Portions of a question dataset
──────────────────────────────
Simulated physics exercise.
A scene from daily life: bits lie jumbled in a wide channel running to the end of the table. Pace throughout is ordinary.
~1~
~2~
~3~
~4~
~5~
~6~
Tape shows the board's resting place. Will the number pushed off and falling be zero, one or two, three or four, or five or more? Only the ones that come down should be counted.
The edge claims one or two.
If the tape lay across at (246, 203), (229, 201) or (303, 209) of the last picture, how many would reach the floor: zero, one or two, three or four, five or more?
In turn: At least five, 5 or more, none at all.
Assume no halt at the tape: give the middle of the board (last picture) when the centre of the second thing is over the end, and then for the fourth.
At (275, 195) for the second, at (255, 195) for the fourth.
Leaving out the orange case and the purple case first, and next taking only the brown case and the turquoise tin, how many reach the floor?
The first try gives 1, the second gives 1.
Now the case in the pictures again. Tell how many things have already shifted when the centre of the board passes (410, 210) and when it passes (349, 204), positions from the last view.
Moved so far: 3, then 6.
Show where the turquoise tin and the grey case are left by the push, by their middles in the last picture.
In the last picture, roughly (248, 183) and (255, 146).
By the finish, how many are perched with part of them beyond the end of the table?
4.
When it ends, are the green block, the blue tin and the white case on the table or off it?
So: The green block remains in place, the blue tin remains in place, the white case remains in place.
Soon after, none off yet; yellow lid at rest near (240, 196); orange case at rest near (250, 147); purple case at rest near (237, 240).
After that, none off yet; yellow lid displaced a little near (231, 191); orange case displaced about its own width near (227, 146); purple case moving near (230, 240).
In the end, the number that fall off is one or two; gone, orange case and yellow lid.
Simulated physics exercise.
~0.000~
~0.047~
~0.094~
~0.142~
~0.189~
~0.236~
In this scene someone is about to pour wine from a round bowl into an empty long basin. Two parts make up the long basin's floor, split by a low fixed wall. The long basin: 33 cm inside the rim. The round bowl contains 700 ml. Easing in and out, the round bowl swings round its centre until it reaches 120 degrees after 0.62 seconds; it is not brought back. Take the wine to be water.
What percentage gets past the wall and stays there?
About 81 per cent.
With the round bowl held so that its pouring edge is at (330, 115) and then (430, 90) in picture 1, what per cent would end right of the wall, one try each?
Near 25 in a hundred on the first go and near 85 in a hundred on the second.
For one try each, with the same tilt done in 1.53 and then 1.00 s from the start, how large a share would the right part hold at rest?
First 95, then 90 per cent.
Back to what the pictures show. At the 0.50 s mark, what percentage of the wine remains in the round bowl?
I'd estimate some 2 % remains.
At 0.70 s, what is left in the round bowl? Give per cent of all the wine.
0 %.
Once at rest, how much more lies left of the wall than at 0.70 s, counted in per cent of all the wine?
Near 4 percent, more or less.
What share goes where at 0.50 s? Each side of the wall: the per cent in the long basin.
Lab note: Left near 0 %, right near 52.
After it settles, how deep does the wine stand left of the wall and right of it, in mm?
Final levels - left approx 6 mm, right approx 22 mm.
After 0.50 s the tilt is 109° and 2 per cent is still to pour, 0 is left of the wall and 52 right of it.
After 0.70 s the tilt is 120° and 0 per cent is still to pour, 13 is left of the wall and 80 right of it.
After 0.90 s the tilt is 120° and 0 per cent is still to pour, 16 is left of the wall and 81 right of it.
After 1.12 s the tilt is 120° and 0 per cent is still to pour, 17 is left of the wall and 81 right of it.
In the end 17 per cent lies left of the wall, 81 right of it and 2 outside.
──────────────────────────────
Gather each line from the entries above that includes the word "scene".

#### CORRECT RESPONSE
A scene from daily life: bits lie jumbled in a wide channel running to the end of the table. Pace throughout is ordinary.
In this scene someone is about to pour wine from a round bowl into an empty long basin. Two parts make up the long basin's floor, split by a low fixed wall. The long basin: 33 cm inside the rim. The round bowl contains 700 ml. Easing in and out, the round bowl swings round its centre until it reaches 120 degrees after 0.62 seconds; it is not brought back. Take the wine to be water.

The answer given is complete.